'''

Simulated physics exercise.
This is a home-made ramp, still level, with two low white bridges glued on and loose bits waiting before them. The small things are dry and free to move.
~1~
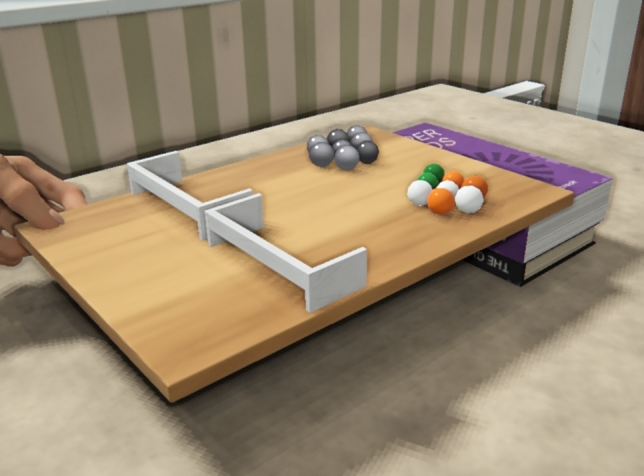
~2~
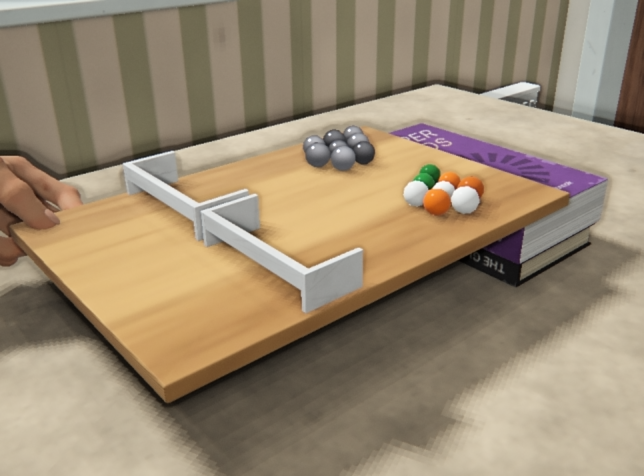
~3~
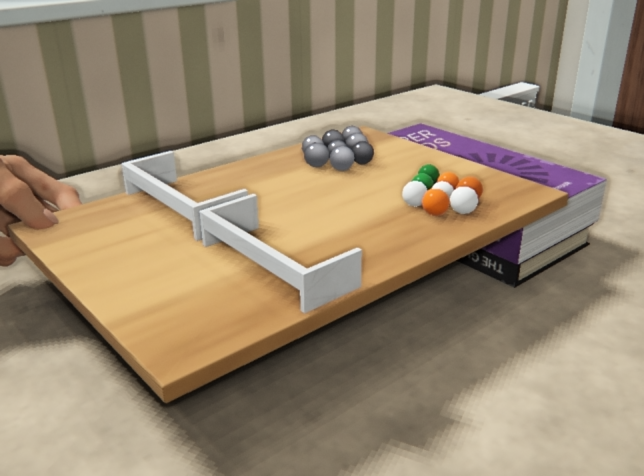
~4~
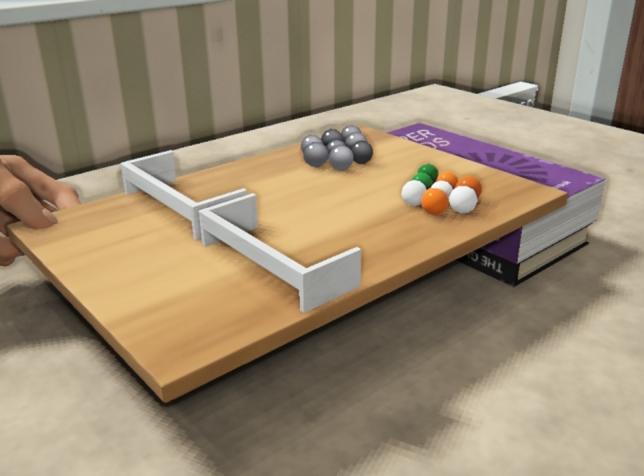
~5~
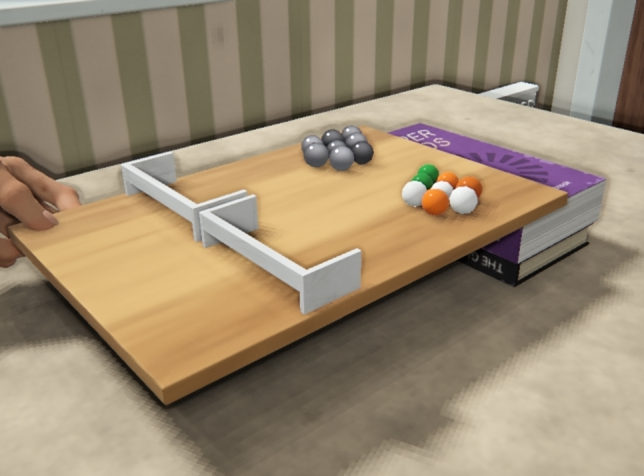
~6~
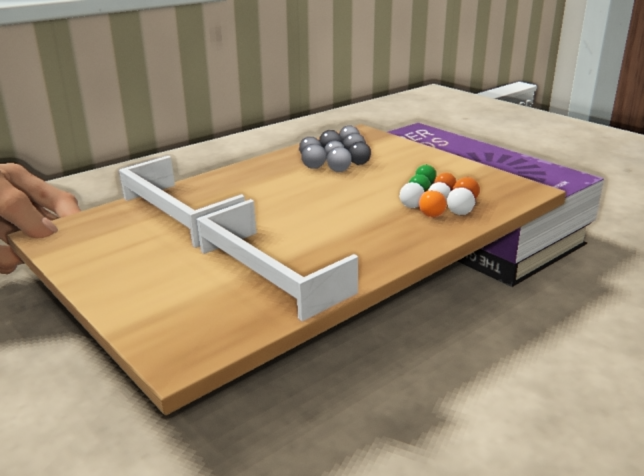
On a cloth-covered surface by a striped wall, a hand held the left end of a wooden board propped on books, then lowered it very slightly, while the grey and colored balls stayed clustered.
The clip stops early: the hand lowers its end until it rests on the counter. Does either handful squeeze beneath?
Near handful: It cannot fit through. Far handful: It cannot fit through.
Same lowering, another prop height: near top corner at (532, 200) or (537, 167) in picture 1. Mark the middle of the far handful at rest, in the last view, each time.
First near (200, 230), then near (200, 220).
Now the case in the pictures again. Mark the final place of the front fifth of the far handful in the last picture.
At about (180, 247).
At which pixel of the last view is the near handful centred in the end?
Near (270, 309).
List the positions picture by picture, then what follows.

'''

Restate the data above exactly, stripping out each image.

WORKED SOLUTION =>
Simulated physics exercise.
This is a home-made ramp, still level, with two low white bridges glued on and loose bits waiting before them. The small things are dry and free to move.
~1~
~2~
~3~
~4~
~5~
~6~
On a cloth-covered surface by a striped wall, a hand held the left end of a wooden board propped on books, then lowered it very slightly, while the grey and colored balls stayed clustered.
The clip stops early: the hand lowers its end until it rests on the counter. Does either handful squeeze beneath?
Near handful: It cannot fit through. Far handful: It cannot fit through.
Same lowering, another prop height: near top corner at (532, 200) or (537, 167) in picture 1. Mark the middle of the far handful at rest, in the last view, each time.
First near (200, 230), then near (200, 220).
Now the case in the pictures again. Mark the final place of the front fifth of the far handful in the last picture.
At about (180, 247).
At which pixel of the last view is the near handful centred in the end?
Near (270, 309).
List the positions picture by picture, then what follows.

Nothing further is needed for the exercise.